## Goal of the exercise
Skip the pictures and repeat each line of the data exactly.

## Source material
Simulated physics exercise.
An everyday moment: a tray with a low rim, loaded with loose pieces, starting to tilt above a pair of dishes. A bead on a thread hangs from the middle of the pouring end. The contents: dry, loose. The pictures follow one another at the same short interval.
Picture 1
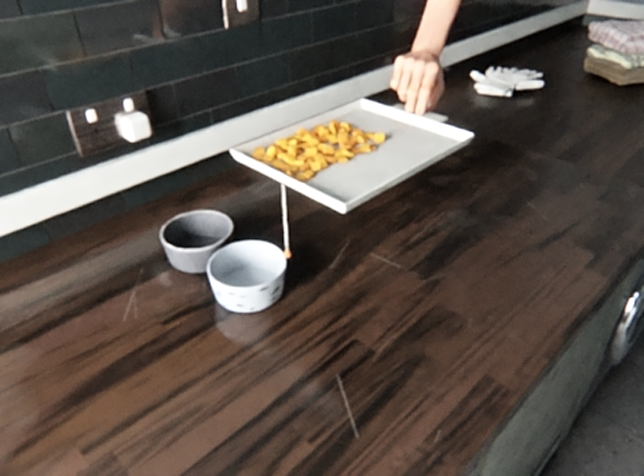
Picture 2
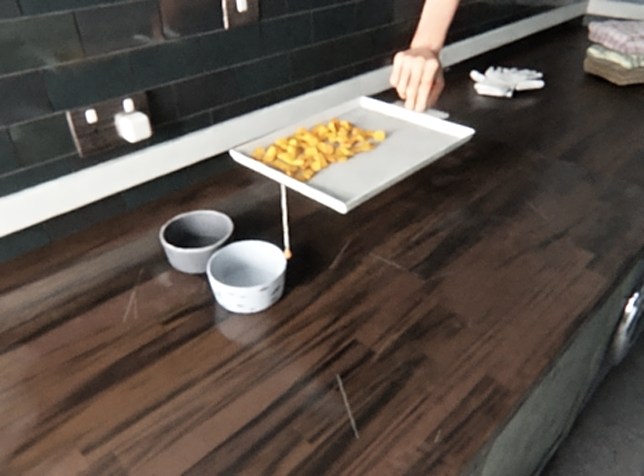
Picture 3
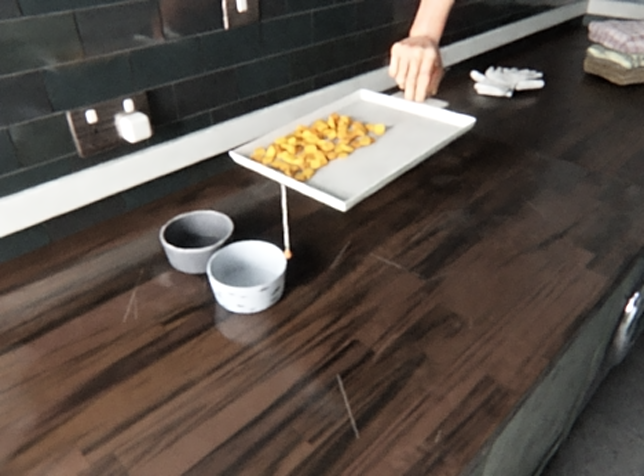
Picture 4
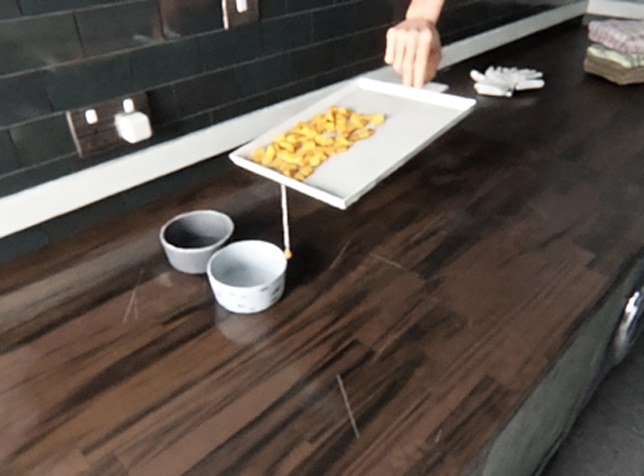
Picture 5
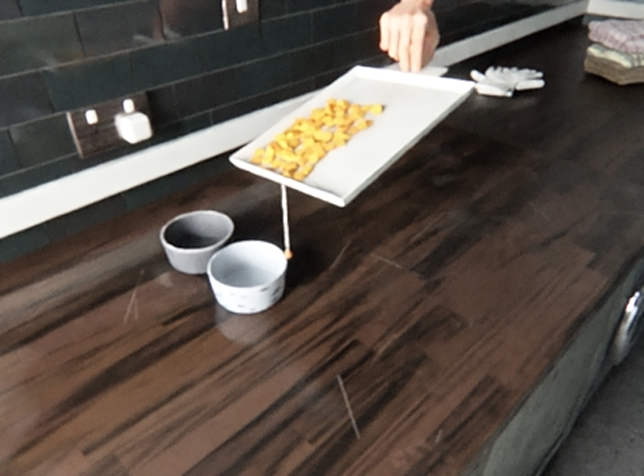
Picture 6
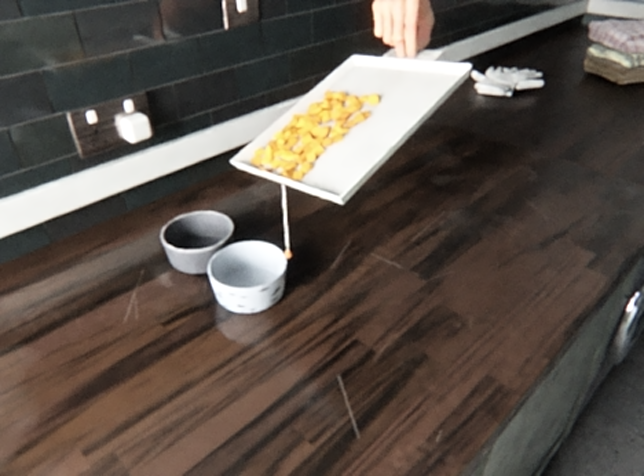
On a dark wooden countertop, a hand grips the far end of a white tray of small golden pieces above two small bowls, one grey and one white, and gradually raises that end, tilting the tray more steeply.
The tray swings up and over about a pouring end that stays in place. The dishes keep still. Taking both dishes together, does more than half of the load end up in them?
The dishes gather above half.
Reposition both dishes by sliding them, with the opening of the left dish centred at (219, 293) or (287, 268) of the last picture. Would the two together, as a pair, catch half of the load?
Well, not up to half at the first spot and not up to half at the second.
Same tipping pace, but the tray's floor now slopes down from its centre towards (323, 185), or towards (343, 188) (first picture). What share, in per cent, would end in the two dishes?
In order: About 10, then 0 percent.
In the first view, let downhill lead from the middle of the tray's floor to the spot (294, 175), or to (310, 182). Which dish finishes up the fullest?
First try: The dish to the right; second try: The dish to the right.
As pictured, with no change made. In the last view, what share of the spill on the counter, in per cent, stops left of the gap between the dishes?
Looks to be around 10 per cent of the spill.
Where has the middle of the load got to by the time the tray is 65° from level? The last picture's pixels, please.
I'd put the middle close to (263, 149).
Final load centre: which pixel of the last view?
Roughly pixel (235, 268).
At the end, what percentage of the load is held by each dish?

## Result
Simulated physics exercise.
An everyday moment: a tray with a low rim, loaded with loose pieces, starting to tilt above a pair of dishes. A bead on a thread hangs from the middle of the pouring end. The contents: dry, loose. The pictures follow one another at the same short interval.
Picture 1
Picture 2
Picture 3
Picture 4
Picture 5
Picture 6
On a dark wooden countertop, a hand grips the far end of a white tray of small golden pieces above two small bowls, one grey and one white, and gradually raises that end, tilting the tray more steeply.
The tray swings up and over about a pouring end that stays in place. The dishes keep still. Taking both dishes together, does more than half of the load end up in them?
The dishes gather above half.
Reposition both dishes by sliding them, with the opening of the left dish centred at (219, 293) or (287, 268) of the last picture. Would the two together, as a pair, catch half of the load?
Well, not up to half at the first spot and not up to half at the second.
Same tipping pace, but the tray's floor now slopes down from its centre towards (323, 185), or towards (343, 188) (first picture). What share, in per cent, would end in the two dishes?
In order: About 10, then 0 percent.
In the first view, let downhill lead from the middle of the tray's floor to the spot (294, 175), or to (310, 182). Which dish finishes up the fullest?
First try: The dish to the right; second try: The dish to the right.
As pictured, with no change made. In the last view, what share of the spill on the counter, in per cent, stops left of the gap between the dishes?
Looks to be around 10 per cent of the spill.
Where has the middle of the load got to by the time the tray is 65° from level? The last picture's pixels, please.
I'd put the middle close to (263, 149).
Final load centre: which pixel of the last view?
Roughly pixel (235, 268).
At the end, what percentage of the load is held by each dish?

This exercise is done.